■ **INFORMATION PROVIDED**:
┌────────

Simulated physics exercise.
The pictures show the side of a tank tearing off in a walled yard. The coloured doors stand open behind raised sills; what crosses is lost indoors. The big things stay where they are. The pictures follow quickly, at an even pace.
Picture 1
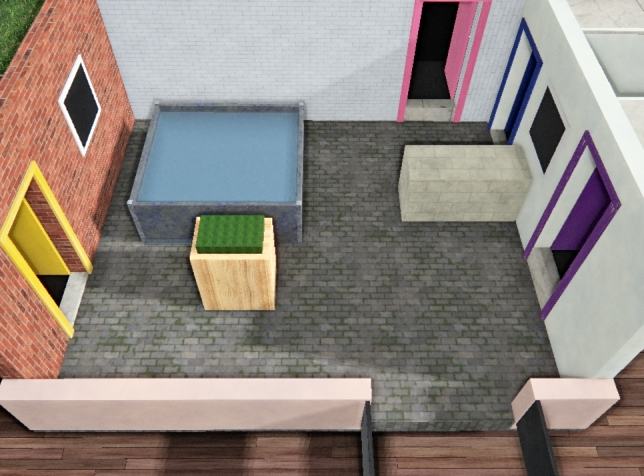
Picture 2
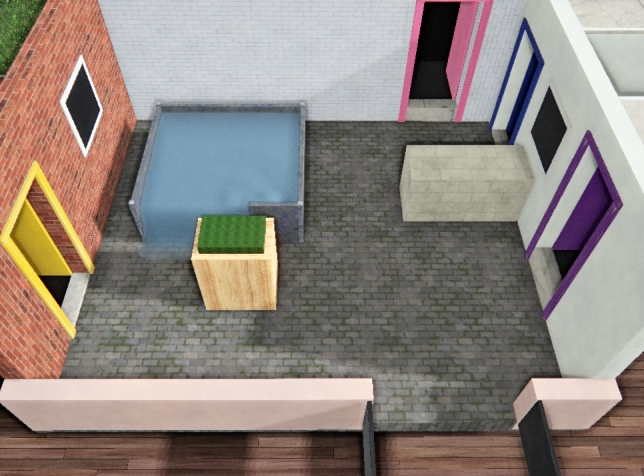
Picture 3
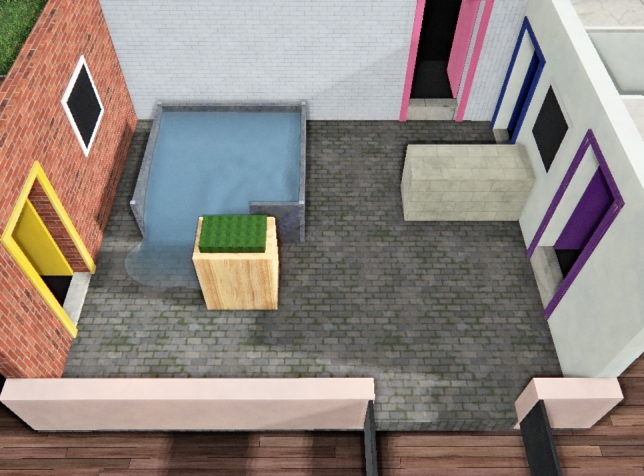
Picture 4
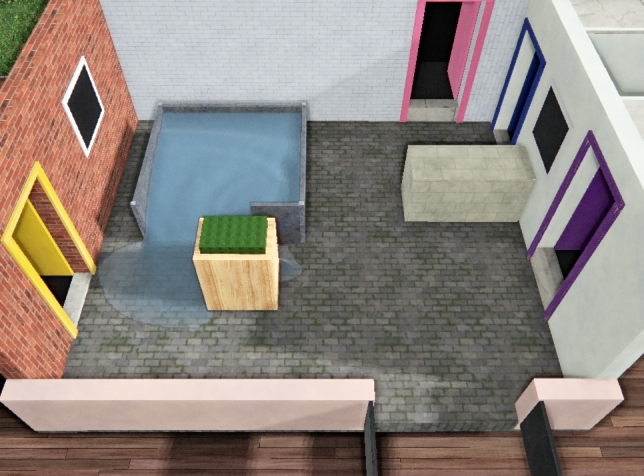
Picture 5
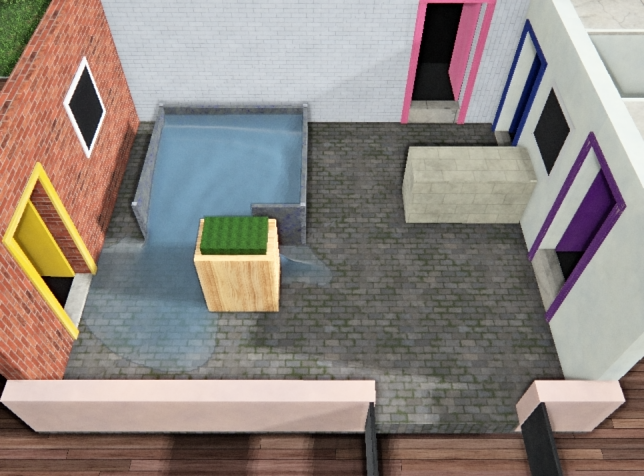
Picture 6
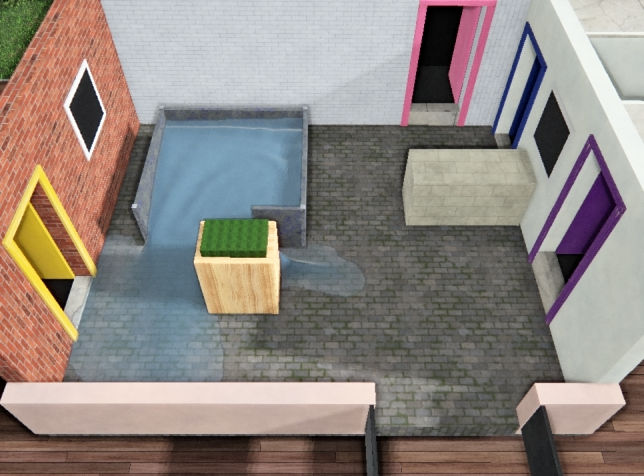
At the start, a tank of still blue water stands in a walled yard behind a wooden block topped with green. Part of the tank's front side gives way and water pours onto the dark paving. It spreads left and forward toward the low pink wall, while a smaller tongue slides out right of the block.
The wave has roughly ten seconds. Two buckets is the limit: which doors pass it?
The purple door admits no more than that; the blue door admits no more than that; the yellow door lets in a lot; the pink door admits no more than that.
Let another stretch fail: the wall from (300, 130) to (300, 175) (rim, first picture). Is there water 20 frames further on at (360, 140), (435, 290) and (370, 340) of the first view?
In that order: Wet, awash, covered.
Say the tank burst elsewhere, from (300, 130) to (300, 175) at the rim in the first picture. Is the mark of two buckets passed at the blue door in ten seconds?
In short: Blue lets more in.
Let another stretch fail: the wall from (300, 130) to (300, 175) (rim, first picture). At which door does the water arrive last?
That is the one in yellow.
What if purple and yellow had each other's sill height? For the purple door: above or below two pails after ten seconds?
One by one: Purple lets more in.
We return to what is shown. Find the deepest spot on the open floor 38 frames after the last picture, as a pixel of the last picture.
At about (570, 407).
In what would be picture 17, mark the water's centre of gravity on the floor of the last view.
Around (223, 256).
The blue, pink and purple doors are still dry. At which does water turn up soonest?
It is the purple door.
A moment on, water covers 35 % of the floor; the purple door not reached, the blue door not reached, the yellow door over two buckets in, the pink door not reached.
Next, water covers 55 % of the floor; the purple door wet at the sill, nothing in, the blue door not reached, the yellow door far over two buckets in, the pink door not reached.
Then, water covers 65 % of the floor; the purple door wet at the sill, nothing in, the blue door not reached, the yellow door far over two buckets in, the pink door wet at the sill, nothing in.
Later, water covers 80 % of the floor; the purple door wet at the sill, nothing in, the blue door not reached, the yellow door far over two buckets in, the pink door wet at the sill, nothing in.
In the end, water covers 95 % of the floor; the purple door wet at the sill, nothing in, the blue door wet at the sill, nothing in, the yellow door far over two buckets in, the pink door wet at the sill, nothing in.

└────────
┌────────

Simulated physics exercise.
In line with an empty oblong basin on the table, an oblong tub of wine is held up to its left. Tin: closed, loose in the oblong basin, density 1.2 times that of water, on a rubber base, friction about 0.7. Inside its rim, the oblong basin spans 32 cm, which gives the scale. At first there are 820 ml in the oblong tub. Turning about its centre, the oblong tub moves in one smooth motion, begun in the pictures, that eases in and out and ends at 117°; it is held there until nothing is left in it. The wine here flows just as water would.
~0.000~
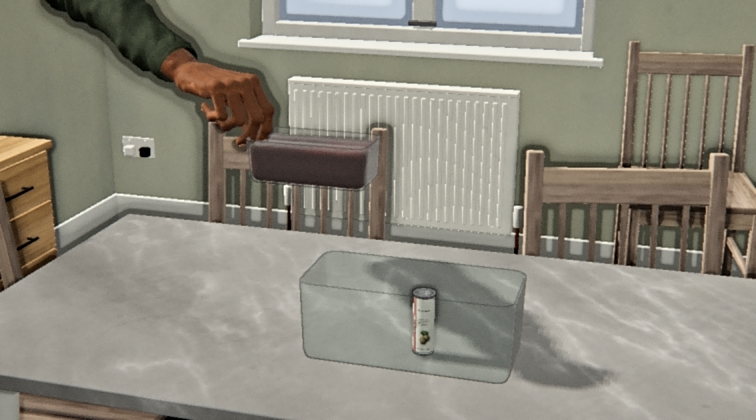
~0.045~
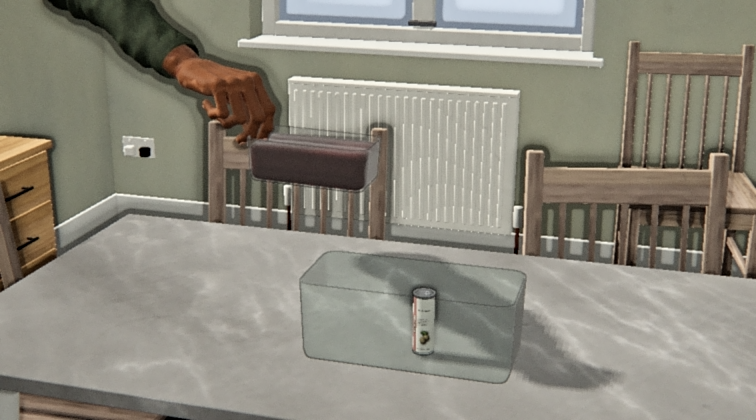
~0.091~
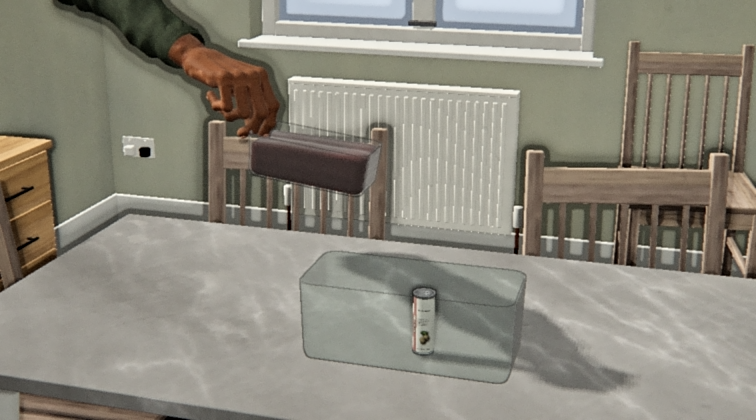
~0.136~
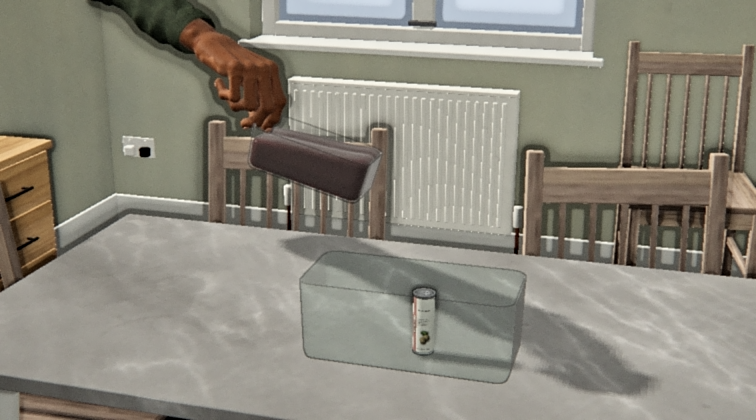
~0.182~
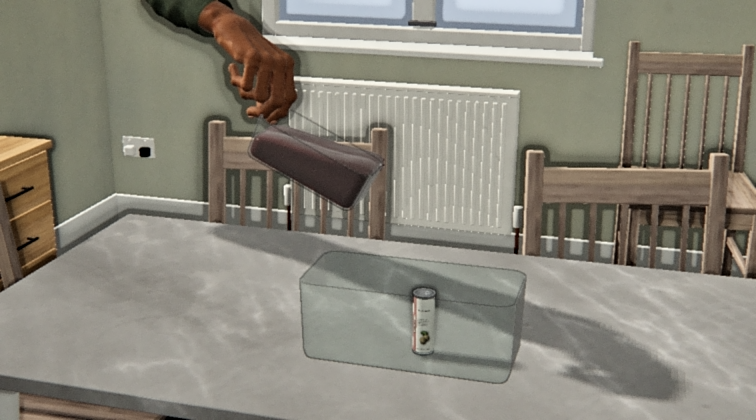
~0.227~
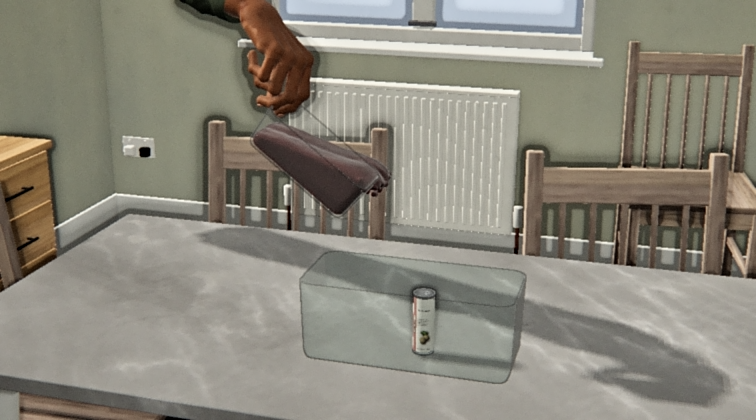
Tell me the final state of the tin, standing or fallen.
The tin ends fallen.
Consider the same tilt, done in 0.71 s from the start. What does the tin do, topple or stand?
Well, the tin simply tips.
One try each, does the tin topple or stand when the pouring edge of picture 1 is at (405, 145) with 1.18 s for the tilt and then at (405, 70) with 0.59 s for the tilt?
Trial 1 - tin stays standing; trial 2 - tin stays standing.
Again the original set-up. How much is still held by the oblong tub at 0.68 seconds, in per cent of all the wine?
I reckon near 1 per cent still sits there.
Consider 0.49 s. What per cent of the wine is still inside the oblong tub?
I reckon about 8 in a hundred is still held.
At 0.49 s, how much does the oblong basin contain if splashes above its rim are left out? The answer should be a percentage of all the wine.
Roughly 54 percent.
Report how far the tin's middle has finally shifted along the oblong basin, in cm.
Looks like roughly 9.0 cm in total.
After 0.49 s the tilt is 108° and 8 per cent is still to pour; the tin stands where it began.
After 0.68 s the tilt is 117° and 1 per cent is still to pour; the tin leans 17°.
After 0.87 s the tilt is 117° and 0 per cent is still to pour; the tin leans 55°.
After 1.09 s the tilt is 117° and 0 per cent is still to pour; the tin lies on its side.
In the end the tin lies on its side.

└────────

In the records above, find each line that holds the word "pictures"; copy all such lines.

■ **ANSWER TO THIS PROBLEM**:
The pictures show the side of a tank tearing off in a walled yard. The coloured doors stand open behind raised sills; what crosses is lost indoors. The big things stay where they are. The pictures follow quickly, at an even pace.
In line with an empty oblong basin on the table, an oblong tub of wine is held up to its left. Tin: closed, loose in the oblong basin, density 1.2 times that of water, on a rubber base, friction about 0.7. Inside its rim, the oblong basin spans 32 cm, which gives the scale. At first there are 820 ml in the oblong tub. Turning about its centre, the oblong tub moves in one smooth motion, begun in the pictures, that eases in and out and ends at 117°; it is held there until nothing is left in it. The wine here flows just as water would.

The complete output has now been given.